TASK STATEMENT: Drop the images; return everything else in the listing below exactly.

SUPPLIED MATERIAL:
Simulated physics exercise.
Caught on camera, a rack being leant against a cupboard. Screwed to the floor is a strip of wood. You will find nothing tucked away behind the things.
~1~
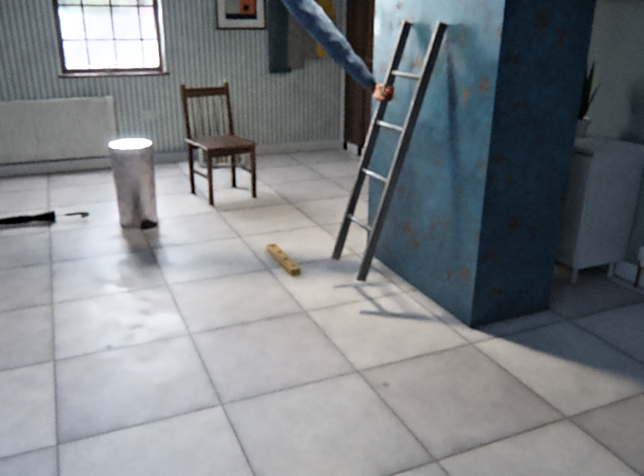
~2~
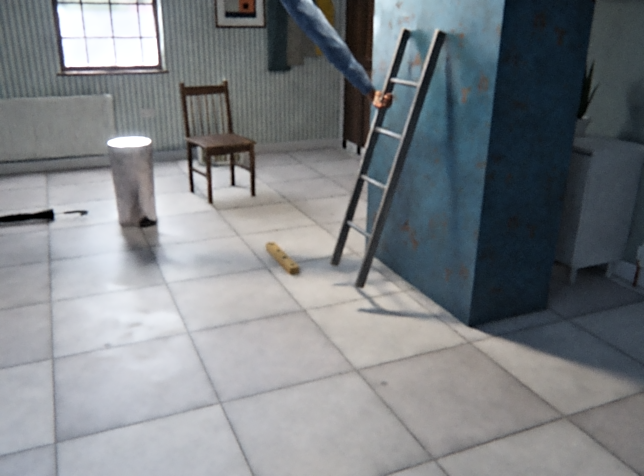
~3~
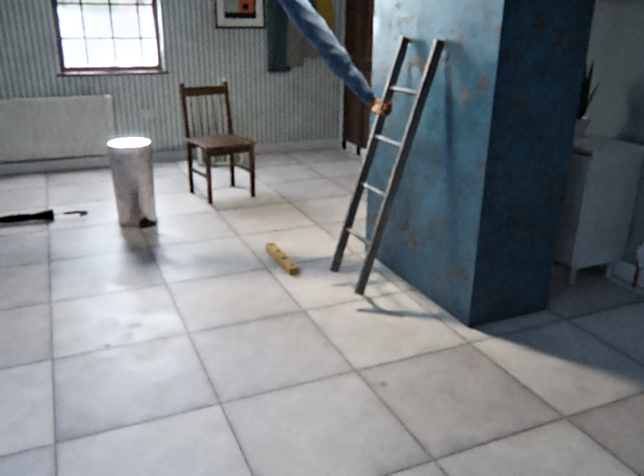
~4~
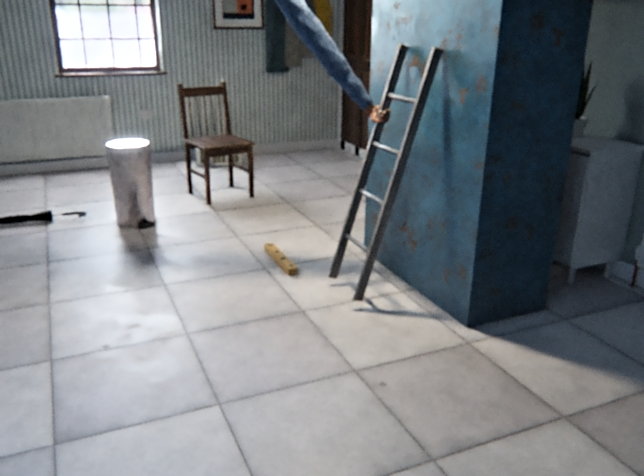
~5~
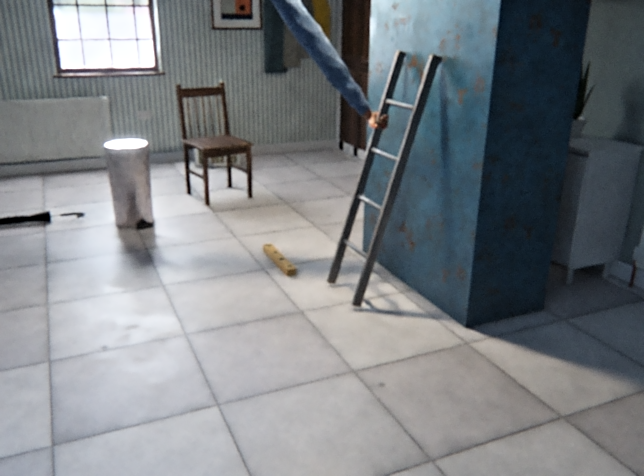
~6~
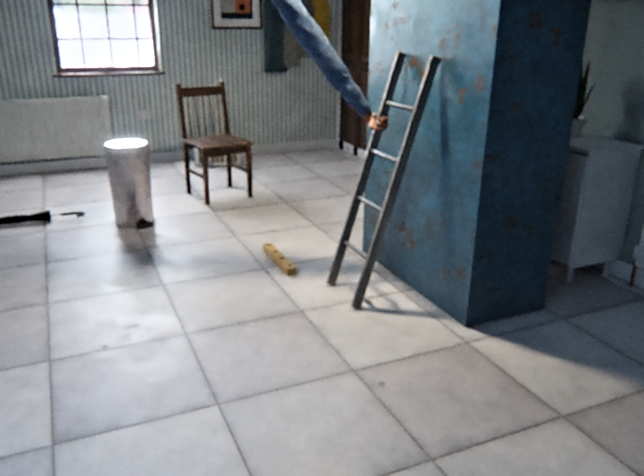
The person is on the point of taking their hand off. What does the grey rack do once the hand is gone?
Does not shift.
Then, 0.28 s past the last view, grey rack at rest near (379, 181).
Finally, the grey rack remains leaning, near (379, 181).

EXPECTED ANSWER:
Simulated physics exercise.
Caught on camera, a rack being leant against a cupboard. Screwed to the floor is a strip of wood. You will find nothing tucked away behind the things.
~1~
~2~
~3~
~4~
~5~
~6~
The person is on the point of taking their hand off. What does the grey rack do once the hand is gone?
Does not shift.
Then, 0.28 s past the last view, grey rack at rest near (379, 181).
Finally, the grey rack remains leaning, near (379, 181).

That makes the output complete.